* begin *

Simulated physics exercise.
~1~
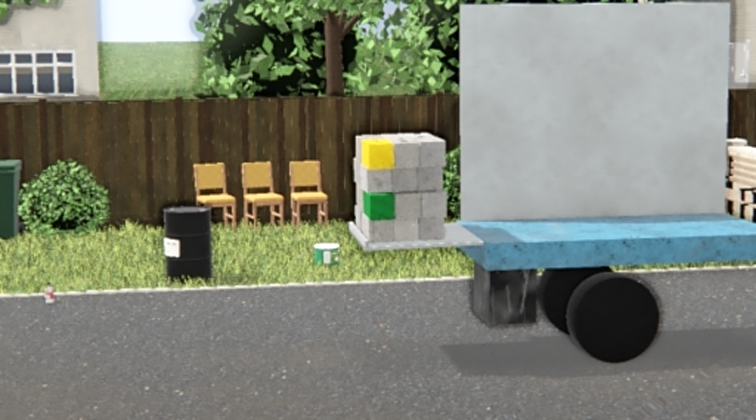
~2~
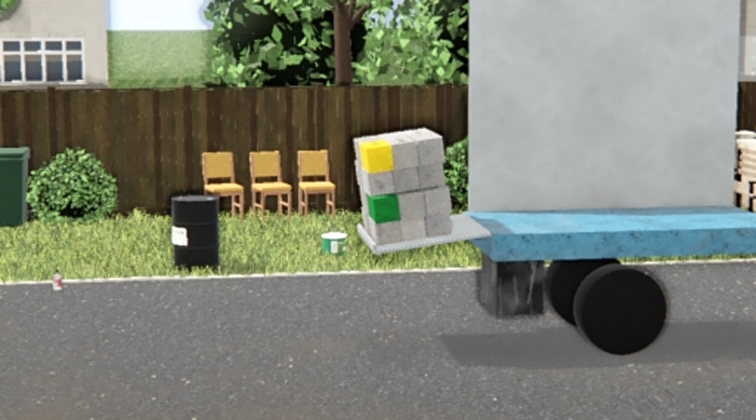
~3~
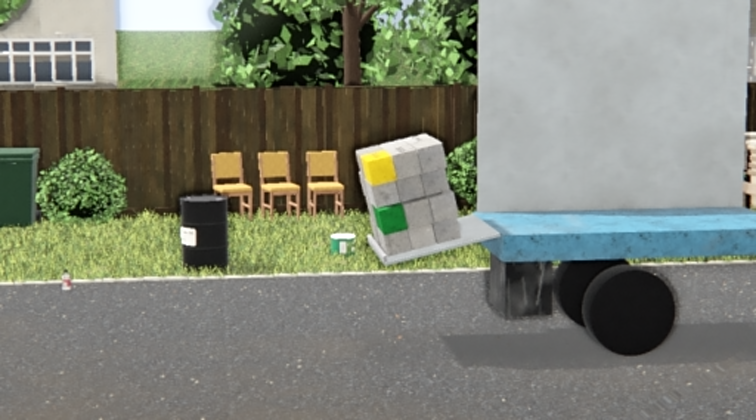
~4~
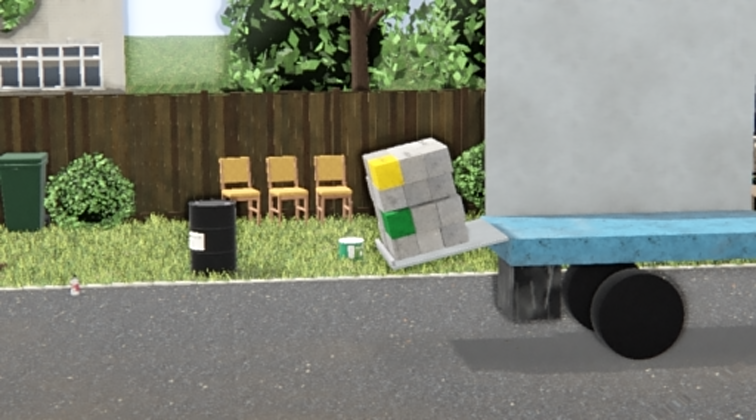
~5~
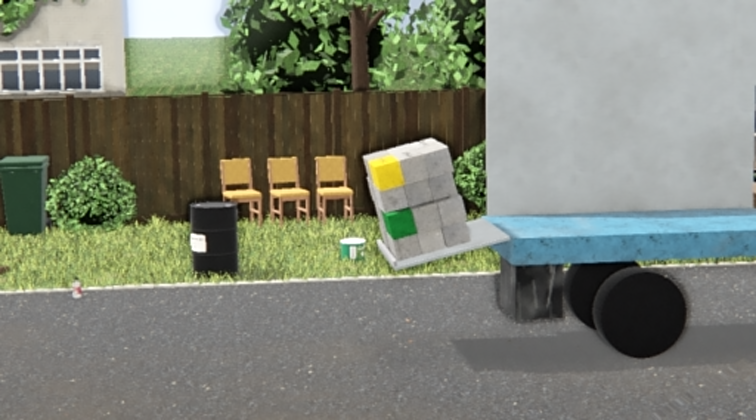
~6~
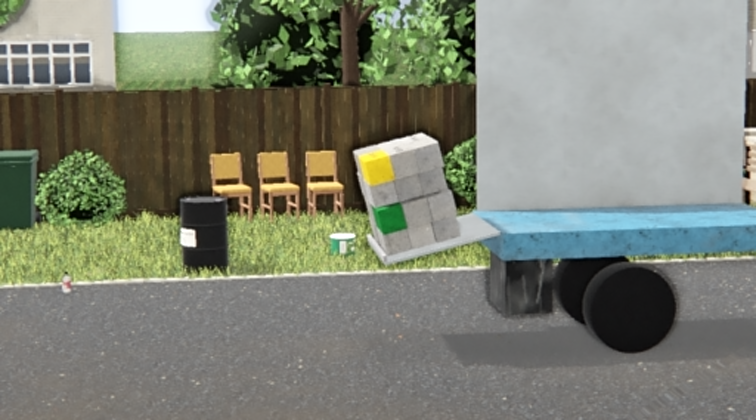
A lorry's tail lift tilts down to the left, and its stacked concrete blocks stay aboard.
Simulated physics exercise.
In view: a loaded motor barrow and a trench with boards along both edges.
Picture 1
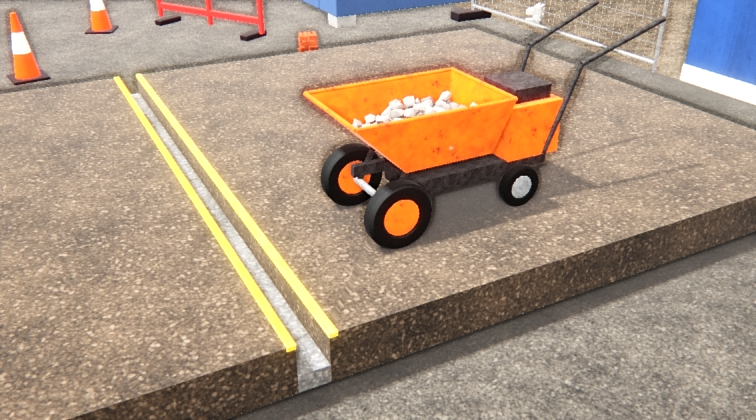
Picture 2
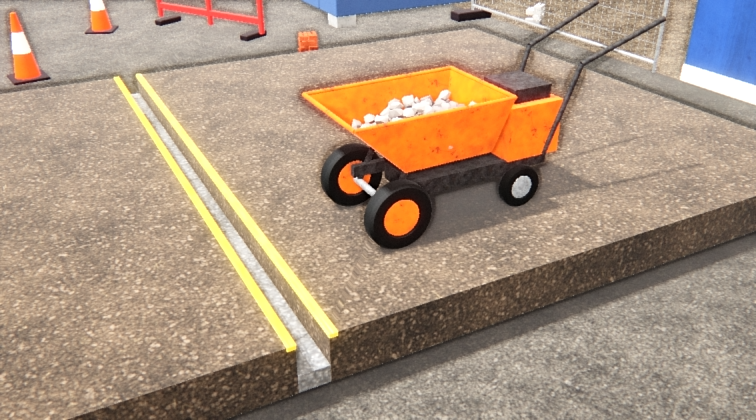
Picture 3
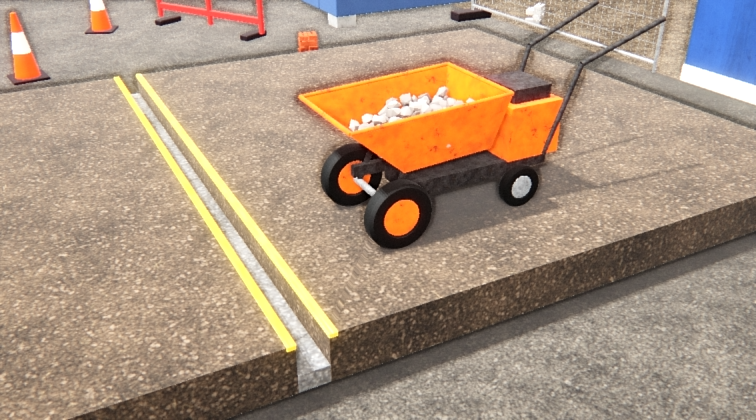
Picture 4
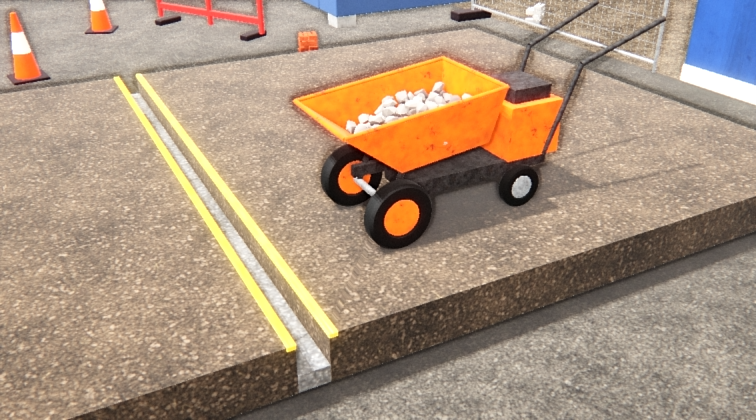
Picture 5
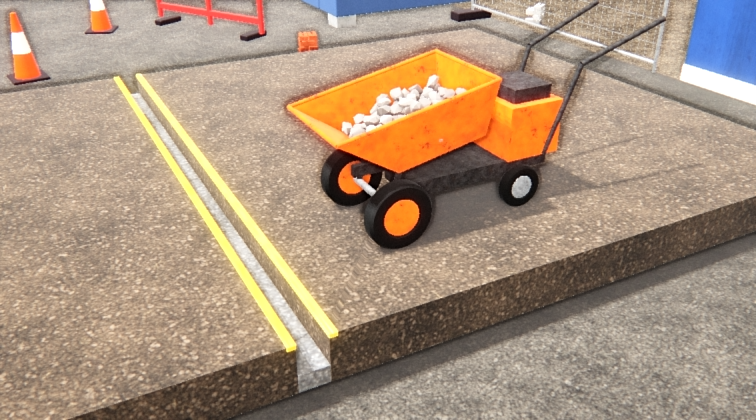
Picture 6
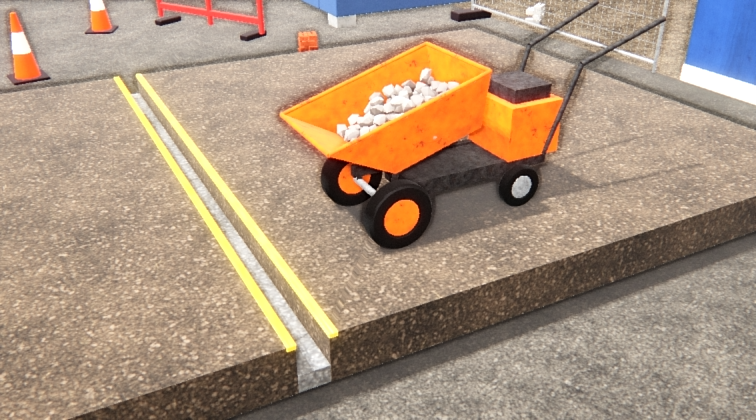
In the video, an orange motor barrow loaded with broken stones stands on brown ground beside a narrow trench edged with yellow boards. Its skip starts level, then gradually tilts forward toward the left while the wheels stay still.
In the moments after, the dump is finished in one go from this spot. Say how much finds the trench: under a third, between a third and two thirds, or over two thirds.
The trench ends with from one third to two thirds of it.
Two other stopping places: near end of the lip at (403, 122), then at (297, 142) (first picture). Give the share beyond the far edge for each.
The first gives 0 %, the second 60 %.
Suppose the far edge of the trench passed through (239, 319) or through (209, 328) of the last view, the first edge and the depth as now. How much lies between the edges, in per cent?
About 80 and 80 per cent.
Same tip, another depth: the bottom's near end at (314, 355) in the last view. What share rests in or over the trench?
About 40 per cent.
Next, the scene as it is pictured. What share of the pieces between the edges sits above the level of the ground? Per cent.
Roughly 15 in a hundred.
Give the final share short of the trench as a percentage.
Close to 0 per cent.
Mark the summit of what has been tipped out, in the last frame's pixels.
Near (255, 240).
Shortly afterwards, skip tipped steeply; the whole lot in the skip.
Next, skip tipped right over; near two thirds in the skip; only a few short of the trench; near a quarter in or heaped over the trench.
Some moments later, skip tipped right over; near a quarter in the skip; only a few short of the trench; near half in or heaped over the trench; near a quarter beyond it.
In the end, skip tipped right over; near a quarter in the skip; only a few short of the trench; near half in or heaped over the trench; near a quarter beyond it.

* end *
* begin *

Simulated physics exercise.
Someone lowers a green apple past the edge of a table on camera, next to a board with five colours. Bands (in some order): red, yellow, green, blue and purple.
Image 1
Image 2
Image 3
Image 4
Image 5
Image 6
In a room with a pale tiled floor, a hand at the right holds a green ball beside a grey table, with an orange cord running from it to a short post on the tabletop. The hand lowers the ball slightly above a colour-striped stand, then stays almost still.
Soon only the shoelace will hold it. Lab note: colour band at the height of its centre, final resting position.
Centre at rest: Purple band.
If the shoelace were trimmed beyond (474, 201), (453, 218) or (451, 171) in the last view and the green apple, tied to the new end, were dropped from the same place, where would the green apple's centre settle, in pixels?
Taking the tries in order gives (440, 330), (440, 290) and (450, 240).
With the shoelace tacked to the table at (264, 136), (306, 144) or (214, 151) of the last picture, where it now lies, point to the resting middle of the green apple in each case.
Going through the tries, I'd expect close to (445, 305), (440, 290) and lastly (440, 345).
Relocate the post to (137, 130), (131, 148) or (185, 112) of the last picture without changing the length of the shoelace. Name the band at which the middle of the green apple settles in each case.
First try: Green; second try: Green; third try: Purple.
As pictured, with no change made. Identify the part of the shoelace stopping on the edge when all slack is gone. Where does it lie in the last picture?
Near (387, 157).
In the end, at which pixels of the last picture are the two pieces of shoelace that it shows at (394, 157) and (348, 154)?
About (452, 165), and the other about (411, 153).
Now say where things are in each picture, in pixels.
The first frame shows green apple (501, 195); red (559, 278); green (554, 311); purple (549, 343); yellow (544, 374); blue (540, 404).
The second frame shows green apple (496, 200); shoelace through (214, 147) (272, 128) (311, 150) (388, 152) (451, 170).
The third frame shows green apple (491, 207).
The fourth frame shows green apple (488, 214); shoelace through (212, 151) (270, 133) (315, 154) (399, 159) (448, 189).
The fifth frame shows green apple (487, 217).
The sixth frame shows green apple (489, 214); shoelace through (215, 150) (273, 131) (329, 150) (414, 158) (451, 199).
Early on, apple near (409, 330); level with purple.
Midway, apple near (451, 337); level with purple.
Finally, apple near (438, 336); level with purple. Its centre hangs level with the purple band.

* end *
* begin *

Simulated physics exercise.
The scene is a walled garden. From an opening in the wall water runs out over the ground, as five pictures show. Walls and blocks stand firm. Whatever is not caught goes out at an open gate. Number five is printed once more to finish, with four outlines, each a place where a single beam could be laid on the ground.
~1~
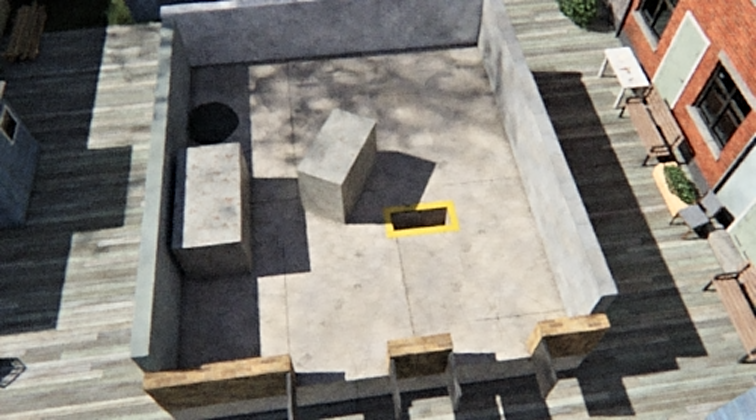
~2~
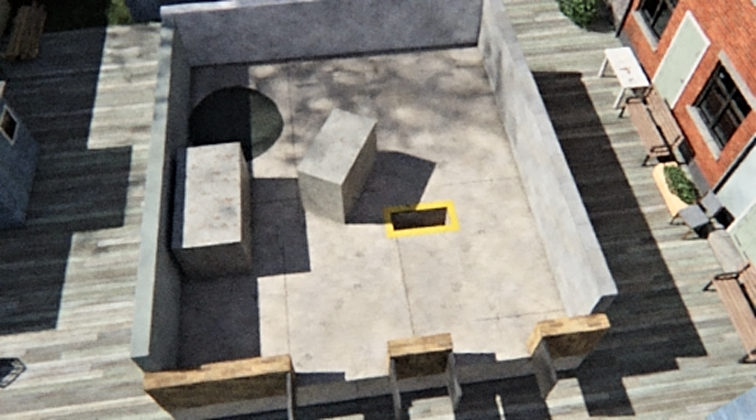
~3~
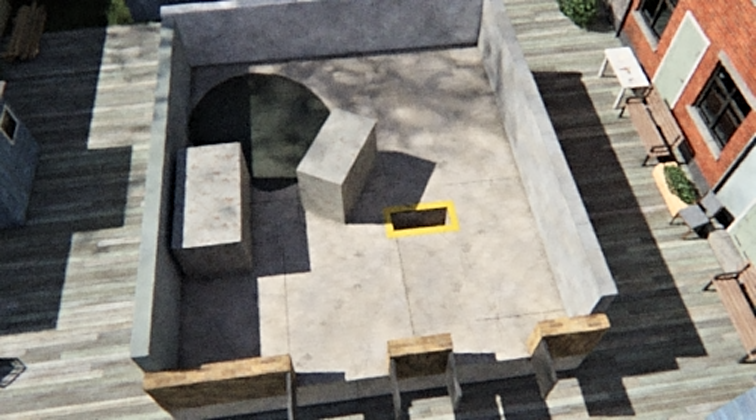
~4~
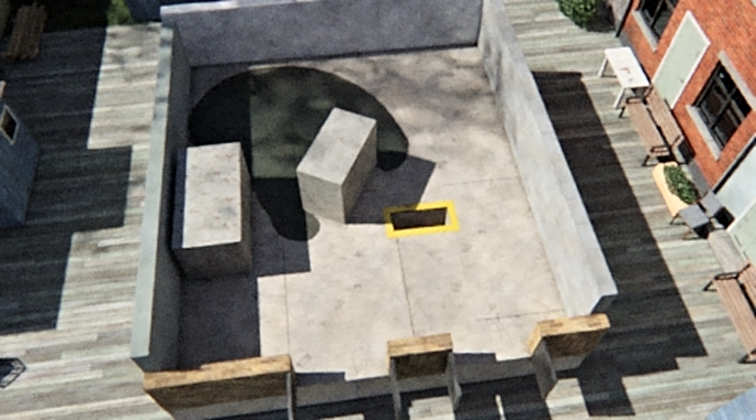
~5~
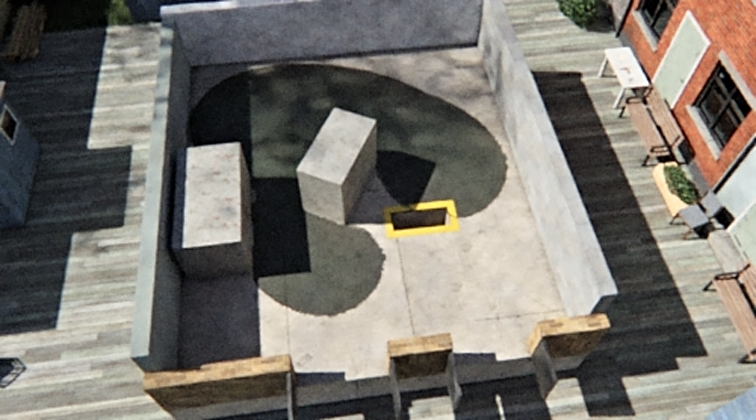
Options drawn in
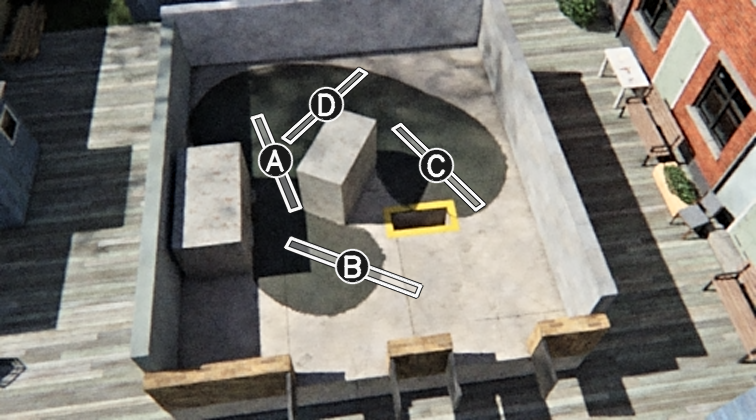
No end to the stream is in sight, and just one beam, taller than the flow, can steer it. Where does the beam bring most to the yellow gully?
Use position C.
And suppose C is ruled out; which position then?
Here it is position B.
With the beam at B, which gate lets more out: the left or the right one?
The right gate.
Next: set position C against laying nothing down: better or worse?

* end *

Nothing but the lines above, starting at the line that contains "The scene is" and ending at the line that contains "Options drawn in", should be given again, exactly and without the pictures.

The scene is a walled garden. From an opening in the wall water runs out over the ground, as five pictures show. Walls and blocks stand firm. Whatever is not caught goes out at an open gate. Number five is printed once more to finish, with four outlines, each a place where a single beam could be laid on the ground.
~1~
~2~
~3~
~4~
~5~
Options drawn in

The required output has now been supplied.